DESCRIPTION OF THE TASK
Pick out each line with the word "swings" from the material that follows.

Source data:
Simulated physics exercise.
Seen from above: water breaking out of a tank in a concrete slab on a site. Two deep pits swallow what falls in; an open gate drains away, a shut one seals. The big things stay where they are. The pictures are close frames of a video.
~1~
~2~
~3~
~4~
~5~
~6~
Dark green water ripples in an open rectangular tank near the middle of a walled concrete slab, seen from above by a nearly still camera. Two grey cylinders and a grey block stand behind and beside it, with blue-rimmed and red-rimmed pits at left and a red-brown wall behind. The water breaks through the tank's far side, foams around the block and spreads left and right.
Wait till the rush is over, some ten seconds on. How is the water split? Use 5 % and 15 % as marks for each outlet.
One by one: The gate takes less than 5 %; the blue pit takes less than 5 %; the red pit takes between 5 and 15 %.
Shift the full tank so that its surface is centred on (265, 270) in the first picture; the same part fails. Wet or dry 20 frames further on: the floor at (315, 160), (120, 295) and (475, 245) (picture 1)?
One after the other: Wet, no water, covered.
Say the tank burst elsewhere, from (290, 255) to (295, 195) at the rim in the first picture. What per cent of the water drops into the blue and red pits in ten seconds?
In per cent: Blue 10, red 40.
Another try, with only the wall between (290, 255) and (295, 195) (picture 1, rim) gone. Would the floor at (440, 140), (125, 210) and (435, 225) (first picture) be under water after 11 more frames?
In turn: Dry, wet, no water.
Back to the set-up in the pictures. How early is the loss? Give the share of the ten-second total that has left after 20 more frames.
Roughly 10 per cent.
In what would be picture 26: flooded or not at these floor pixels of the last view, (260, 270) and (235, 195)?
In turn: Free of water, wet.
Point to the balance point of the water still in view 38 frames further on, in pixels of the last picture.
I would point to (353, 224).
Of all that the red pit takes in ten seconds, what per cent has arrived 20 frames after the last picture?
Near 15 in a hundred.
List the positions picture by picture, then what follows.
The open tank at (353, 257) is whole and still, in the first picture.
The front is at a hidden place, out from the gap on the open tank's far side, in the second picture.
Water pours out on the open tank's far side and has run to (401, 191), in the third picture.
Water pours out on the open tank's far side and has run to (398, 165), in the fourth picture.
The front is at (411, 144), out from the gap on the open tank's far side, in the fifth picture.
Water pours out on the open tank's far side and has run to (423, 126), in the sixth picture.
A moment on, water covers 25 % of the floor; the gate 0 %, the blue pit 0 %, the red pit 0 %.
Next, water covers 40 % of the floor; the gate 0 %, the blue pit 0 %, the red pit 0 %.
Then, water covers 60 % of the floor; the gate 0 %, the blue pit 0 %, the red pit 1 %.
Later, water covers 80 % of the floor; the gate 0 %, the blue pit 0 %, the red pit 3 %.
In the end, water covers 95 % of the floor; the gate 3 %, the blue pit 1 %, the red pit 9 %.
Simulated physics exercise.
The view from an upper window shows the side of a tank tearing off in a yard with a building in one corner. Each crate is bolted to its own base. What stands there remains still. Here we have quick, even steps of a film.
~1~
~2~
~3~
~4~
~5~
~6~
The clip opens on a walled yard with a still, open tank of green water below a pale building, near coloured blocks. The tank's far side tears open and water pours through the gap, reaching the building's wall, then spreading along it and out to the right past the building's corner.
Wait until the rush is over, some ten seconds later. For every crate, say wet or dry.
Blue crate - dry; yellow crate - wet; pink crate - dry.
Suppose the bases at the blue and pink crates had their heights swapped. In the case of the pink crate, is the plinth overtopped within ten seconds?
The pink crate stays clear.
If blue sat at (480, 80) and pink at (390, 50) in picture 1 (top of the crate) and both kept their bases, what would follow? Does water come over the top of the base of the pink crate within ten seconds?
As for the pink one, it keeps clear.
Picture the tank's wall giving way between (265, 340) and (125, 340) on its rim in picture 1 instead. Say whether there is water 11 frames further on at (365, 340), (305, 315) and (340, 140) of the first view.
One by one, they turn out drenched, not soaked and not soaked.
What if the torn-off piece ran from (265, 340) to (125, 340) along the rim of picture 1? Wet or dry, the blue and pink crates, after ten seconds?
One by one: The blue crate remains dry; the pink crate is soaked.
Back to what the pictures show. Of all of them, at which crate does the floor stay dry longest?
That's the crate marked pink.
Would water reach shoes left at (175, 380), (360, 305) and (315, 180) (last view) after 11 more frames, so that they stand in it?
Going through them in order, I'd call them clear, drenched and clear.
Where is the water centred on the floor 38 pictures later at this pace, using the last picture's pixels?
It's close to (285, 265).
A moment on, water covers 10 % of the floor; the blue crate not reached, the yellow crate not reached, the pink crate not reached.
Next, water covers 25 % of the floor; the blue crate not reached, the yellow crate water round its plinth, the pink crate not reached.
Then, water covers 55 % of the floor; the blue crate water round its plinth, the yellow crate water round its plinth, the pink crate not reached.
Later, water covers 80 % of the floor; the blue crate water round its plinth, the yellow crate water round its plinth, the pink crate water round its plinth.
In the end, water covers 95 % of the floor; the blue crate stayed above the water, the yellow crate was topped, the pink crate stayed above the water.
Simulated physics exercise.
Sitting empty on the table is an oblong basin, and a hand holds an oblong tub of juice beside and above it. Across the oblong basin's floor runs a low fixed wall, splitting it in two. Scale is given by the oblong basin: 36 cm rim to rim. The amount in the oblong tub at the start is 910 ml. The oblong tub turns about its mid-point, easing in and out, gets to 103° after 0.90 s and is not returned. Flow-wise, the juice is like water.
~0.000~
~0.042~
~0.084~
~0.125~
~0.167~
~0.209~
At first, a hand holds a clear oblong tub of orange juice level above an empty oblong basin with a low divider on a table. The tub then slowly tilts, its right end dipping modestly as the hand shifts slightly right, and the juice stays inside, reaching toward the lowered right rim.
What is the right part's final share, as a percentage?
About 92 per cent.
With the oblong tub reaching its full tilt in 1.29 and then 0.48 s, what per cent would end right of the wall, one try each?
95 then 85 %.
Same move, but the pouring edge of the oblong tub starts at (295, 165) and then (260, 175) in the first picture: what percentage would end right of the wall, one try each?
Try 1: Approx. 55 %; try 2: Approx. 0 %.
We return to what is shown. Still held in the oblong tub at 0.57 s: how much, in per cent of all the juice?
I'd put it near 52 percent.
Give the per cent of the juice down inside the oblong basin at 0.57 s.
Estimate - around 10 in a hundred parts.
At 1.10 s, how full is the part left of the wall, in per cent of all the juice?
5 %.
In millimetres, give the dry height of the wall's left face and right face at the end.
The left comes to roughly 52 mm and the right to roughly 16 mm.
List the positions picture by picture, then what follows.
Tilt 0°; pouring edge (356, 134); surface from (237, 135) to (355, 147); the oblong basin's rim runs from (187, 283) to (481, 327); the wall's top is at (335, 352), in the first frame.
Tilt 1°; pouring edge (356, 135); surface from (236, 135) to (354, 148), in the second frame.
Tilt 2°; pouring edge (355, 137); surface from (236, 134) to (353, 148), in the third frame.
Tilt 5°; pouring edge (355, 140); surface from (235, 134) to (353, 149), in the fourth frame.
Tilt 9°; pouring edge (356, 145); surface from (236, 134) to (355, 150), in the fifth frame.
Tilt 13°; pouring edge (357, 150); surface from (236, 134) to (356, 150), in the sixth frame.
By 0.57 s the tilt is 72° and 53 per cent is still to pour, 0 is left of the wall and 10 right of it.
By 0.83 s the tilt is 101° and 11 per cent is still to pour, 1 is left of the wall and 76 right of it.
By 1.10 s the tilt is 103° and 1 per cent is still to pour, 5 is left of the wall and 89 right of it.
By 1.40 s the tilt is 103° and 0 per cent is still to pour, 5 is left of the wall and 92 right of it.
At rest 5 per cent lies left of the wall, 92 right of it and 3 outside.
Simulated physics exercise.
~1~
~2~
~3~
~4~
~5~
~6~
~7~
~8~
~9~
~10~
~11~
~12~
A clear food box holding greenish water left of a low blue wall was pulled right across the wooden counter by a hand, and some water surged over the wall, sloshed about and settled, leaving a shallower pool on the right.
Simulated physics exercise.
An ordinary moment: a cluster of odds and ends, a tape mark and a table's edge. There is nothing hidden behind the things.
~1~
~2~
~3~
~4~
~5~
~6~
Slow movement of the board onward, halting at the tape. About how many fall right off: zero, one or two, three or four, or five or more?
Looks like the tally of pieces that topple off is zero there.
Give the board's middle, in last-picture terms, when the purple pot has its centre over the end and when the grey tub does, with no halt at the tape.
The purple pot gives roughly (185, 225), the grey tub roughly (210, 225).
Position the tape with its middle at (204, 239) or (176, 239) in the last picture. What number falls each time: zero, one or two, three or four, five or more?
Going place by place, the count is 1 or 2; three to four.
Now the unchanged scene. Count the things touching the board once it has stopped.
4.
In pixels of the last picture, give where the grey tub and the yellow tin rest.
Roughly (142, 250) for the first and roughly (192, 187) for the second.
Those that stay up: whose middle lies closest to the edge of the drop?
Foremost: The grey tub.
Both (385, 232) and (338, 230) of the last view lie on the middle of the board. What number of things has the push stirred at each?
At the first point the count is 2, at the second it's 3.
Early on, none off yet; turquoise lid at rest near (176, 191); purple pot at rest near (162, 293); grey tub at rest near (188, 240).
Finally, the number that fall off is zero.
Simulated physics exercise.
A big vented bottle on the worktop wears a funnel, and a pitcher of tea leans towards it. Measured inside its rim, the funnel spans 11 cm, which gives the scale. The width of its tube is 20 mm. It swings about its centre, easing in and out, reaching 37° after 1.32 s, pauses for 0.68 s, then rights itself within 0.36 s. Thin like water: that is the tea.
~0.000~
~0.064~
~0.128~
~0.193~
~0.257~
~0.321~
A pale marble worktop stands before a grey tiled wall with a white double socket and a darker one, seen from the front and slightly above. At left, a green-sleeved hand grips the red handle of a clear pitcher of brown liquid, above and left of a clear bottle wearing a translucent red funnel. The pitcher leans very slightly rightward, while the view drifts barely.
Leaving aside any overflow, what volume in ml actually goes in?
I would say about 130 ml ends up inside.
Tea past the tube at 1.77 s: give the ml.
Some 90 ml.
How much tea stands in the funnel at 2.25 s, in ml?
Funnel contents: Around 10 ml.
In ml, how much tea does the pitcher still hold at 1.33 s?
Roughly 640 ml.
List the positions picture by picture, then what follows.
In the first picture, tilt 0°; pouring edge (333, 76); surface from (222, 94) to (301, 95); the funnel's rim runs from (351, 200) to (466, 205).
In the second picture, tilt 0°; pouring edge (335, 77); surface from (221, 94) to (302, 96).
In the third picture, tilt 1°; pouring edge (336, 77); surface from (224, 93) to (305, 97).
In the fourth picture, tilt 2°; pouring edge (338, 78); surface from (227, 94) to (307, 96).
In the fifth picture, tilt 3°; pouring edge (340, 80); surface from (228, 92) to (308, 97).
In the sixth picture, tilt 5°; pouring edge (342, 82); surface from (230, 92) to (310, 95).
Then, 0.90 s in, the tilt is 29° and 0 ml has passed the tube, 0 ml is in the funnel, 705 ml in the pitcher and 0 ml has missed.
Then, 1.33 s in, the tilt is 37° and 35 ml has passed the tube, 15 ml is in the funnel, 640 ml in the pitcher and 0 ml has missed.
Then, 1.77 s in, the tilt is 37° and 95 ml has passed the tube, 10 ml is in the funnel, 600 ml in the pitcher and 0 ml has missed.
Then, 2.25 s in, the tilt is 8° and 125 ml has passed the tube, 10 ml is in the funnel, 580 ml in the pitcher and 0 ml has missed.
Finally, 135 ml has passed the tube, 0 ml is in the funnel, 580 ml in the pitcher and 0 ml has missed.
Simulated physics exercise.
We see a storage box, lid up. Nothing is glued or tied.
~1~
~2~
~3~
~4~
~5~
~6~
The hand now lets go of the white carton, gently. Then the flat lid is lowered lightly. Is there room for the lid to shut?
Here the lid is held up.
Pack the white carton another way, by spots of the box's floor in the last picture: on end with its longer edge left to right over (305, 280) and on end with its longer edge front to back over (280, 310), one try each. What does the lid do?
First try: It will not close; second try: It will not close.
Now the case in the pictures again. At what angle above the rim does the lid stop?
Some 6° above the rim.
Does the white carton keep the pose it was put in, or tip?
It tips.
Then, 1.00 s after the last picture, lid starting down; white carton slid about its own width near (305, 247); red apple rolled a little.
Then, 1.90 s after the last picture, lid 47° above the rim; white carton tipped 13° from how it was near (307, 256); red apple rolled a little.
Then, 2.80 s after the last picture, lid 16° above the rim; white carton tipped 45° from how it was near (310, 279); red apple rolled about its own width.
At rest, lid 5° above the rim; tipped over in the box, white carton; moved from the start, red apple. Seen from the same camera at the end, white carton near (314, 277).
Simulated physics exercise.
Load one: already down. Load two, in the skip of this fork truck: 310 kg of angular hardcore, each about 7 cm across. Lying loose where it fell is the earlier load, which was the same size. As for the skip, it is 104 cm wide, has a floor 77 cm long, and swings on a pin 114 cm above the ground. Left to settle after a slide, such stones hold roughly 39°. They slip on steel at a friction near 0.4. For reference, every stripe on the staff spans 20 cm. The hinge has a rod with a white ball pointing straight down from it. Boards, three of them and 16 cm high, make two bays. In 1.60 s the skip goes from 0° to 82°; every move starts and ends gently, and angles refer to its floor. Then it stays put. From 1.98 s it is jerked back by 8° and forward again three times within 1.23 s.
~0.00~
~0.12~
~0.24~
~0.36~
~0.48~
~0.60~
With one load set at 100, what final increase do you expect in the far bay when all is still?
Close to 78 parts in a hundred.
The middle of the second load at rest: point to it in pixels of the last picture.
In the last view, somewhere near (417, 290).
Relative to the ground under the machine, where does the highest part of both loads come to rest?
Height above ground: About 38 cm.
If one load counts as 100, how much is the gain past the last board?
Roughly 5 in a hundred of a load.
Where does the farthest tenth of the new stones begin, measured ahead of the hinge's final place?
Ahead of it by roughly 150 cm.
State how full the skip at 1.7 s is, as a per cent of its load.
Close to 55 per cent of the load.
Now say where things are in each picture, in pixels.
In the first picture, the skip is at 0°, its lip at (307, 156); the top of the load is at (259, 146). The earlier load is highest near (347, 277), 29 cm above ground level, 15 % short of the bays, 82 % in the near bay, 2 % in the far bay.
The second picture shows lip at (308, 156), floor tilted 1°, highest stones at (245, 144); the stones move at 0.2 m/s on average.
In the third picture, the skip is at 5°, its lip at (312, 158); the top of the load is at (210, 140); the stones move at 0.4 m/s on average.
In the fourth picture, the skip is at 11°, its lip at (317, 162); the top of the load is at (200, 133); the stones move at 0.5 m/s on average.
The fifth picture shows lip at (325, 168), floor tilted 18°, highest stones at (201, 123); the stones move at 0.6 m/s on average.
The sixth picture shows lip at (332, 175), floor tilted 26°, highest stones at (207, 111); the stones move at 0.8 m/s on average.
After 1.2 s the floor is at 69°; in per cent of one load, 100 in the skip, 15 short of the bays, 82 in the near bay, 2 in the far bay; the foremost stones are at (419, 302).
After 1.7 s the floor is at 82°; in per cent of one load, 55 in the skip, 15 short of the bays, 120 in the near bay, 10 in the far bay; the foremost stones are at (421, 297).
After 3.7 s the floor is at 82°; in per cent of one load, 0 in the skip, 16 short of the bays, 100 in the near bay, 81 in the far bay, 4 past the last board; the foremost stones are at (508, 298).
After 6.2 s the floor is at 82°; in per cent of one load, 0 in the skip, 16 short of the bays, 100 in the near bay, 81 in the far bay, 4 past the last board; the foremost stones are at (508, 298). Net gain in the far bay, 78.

SOLUTION
A big vented bottle on the worktop wears a funnel, and a pitcher of tea leans towards it. Measured inside its rim, the funnel spans 11 cm, which gives the scale. The width of its tube is 20 mm. It swings about its centre, easing in and out, reaching 37° after 1.32 s, pauses for 0.68 s, then rights itself within 0.36 s. Thin like water: that is the tea.
Load one: already down. Load two, in the skip of this fork truck: 310 kg of angular hardcore, each about 7 cm across. Lying loose where it fell is the earlier load, which was the same size. As for the skip, it is 104 cm wide, has a floor 77 cm long, and swings on a pin 114 cm above the ground. Left to settle after a slide, such stones hold roughly 39°. They slip on steel at a friction near 0.4. For reference, every stripe on the staff spans 20 cm. The hinge has a rod with a white ball pointing straight down from it. Boards, three of them and 16 cm high, make two bays. In 1.60 s the skip goes from 0° to 82°; every move starts and ends gently, and angles refer to its floor. Then it stays put. From 1.98 s it is jerked back by 8° and forward again three times within 1.23 s.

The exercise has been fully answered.